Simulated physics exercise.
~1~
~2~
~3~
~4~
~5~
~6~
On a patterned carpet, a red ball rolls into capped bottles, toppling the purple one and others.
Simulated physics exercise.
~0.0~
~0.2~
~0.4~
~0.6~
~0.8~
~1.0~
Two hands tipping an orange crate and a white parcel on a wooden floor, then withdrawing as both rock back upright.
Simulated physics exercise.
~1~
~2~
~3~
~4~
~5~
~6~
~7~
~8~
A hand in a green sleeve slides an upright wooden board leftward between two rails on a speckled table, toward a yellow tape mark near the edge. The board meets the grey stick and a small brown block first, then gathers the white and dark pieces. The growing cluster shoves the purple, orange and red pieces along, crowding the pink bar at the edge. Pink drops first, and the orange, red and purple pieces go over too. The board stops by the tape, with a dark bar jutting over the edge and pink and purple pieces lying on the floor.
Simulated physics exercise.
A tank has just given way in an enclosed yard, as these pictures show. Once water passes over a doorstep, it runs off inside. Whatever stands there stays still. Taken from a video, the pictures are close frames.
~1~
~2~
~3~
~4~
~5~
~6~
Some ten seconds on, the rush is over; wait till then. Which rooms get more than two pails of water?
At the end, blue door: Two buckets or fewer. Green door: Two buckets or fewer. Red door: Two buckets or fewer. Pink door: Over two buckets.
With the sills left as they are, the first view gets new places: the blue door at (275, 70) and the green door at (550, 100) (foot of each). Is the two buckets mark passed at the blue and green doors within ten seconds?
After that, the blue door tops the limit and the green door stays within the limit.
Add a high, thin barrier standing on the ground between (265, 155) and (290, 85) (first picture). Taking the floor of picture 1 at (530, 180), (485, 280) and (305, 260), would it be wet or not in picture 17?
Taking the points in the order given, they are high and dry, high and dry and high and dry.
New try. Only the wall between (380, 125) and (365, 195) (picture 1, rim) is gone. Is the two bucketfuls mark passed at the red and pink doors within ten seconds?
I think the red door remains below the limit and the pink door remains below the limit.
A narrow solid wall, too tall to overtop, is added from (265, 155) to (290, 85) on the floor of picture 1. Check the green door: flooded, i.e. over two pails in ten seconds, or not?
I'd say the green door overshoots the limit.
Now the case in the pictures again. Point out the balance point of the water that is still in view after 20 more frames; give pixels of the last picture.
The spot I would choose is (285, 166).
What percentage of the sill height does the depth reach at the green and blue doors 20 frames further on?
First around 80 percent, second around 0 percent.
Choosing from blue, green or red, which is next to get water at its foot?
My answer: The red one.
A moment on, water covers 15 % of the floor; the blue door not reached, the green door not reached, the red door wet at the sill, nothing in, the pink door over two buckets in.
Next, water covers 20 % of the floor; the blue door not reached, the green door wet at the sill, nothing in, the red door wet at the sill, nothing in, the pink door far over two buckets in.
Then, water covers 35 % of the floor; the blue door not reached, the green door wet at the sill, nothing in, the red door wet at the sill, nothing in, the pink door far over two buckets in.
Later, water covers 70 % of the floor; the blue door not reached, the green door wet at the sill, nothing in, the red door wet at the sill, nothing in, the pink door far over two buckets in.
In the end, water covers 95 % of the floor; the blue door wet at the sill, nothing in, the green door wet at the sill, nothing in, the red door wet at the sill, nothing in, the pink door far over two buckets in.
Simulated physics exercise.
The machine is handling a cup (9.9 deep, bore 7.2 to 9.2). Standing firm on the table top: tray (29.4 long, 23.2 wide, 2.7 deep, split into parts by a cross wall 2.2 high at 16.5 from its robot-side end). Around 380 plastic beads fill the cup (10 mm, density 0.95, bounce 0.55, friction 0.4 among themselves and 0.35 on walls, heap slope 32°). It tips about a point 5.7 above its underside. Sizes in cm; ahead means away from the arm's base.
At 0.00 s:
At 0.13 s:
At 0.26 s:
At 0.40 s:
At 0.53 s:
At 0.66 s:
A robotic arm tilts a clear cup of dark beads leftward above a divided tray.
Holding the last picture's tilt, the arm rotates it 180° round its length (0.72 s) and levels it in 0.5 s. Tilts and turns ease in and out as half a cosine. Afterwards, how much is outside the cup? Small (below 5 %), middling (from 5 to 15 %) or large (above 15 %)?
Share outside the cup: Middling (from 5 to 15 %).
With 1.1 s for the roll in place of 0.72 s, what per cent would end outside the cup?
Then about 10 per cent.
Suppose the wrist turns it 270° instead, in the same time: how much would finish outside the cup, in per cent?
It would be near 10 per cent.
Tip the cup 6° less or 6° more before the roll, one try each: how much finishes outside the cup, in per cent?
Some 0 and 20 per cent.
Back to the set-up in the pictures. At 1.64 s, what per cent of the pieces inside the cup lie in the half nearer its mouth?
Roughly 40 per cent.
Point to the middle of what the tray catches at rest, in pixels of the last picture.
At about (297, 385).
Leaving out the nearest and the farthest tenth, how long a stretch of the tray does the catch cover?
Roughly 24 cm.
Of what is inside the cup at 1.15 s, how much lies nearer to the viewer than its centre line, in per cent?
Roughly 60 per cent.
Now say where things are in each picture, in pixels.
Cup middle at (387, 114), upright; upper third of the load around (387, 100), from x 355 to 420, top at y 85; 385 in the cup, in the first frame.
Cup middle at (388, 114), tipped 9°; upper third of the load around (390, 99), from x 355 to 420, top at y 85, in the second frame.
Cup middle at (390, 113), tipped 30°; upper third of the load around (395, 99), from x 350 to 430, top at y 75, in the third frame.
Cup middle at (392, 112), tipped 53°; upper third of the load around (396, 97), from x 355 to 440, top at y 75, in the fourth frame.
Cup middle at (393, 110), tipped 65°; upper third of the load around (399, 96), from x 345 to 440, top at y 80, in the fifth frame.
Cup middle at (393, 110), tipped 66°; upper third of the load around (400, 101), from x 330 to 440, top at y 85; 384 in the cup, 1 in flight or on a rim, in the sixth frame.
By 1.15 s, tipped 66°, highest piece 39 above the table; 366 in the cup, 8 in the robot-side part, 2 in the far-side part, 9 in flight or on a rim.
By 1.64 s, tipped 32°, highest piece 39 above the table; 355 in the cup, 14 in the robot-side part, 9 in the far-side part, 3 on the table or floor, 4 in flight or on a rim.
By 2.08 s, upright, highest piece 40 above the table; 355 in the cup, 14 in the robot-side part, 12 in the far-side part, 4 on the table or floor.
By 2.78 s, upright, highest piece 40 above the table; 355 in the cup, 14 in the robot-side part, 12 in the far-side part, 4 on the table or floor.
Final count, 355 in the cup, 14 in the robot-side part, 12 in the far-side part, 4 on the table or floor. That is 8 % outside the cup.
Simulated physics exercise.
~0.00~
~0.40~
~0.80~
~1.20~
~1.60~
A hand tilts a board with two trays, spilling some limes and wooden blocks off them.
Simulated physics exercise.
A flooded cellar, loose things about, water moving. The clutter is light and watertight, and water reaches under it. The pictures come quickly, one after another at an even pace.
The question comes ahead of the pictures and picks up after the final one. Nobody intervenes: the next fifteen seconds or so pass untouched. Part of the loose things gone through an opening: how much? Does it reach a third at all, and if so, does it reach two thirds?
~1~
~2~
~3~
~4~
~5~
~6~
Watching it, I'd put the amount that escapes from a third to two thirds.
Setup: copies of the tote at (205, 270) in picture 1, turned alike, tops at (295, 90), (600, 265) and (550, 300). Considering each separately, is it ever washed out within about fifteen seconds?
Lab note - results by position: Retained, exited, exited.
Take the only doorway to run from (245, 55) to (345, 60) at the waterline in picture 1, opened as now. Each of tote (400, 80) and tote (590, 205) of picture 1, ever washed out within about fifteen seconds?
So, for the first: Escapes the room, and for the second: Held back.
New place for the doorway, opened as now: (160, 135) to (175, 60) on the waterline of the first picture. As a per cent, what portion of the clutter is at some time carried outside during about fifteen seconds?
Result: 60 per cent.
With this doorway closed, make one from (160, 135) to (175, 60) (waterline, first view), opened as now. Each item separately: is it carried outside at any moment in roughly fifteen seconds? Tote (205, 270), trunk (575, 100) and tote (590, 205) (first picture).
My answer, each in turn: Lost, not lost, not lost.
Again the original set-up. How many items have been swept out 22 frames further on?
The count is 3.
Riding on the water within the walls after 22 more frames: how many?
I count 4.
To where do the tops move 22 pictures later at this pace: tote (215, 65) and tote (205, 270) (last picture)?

________________________________________

Exercise directions.
Return each line of the listing that holds the string "ahead".

Exercise result.
The machine is handling a cup (9.9 deep, bore 7.2 to 9.2). Standing firm on the table top: tray (29.4 long, 23.2 wide, 2.7 deep, split into parts by a cross wall 2.2 high at 16.5 from its robot-side end). Around 380 plastic beads fill the cup (10 mm, density 0.95, bounce 0.55, friction 0.4 among themselves and 0.35 on walls, heap slope 32°). It tips about a point 5.7 above its underside. Sizes in cm; ahead means away from the arm's base.
The question comes ahead of the pictures and picks up after the final one. Nobody intervenes: the next fifteen seconds or so pass untouched. Part of the loose things gone through an opening: how much? Does it reach a third at all, and if so, does it reach two thirds?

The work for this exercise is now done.